Write out the listing below again, precisely as it is given.

[Data entries]

+ + + + +

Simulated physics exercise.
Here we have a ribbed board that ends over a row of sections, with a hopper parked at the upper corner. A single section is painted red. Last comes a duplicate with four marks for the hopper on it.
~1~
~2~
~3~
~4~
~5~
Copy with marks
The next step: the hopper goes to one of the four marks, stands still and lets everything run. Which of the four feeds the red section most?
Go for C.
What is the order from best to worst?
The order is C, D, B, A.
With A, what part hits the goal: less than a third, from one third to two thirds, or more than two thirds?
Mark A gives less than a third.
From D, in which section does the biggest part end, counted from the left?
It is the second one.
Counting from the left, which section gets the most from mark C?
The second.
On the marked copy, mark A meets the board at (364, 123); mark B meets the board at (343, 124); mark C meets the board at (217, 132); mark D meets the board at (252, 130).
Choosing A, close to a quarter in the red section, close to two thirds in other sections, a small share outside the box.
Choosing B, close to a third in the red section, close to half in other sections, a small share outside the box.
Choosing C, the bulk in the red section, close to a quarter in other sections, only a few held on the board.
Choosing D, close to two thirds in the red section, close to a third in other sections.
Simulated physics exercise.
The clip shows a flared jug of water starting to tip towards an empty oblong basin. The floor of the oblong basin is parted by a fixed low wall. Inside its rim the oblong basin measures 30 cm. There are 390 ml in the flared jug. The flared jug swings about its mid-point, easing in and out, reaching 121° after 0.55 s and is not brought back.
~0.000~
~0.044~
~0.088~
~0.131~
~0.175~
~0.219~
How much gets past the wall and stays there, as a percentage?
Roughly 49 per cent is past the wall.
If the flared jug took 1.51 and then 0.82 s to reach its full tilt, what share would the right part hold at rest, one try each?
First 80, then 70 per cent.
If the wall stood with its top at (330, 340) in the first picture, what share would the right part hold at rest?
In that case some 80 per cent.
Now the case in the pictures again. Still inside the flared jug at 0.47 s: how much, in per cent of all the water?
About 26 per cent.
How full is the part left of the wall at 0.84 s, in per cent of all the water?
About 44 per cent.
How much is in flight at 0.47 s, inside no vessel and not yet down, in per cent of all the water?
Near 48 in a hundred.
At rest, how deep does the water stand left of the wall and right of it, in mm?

+ + + + +

# Full answer
Simulated physics exercise.
Here we have a ribbed board that ends over a row of sections, with a hopper parked at the upper corner. A single section is painted red. Last comes a duplicate with four marks for the hopper on it.
~1~
~2~
~3~
~4~
~5~
Copy with marks
The next step: the hopper goes to one of the four marks, stands still and lets everything run. Which of the four feeds the red section most?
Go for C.
What is the order from best to worst?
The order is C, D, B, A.
With A, what part hits the goal: less than a third, from one third to two thirds, or more than two thirds?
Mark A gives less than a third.
From D, in which section does the biggest part end, counted from the left?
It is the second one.
Counting from the left, which section gets the most from mark C?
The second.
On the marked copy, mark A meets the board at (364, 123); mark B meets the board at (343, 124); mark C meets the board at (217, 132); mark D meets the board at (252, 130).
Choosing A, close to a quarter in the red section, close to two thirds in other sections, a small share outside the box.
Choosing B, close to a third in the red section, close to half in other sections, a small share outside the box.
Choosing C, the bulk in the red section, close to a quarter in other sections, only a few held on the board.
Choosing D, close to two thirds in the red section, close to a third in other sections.
Simulated physics exercise.
The clip shows a flared jug of water starting to tip towards an empty oblong basin. The floor of the oblong basin is parted by a fixed low wall. Inside its rim the oblong basin measures 30 cm. There are 390 ml in the flared jug. The flared jug swings about its mid-point, easing in and out, reaching 121° after 0.55 s and is not brought back.
~0.000~
~0.044~
~0.088~
~0.131~
~0.175~
~0.219~
How much gets past the wall and stays there, as a percentage?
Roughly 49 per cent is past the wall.
If the flared jug took 1.51 and then 0.82 s to reach its full tilt, what share would the right part hold at rest, one try each?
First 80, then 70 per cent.
If the wall stood with its top at (330, 340) in the first picture, what share would the right part hold at rest?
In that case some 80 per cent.
Now the case in the pictures again. Still inside the flared jug at 0.47 s: how much, in per cent of all the water?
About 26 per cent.
How full is the part left of the wall at 0.84 s, in per cent of all the water?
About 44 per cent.
How much is in flight at 0.47 s, inside no vessel and not yet down, in per cent of all the water?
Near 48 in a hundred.
At rest, how deep does the water stand left of the wall and right of it, in mm?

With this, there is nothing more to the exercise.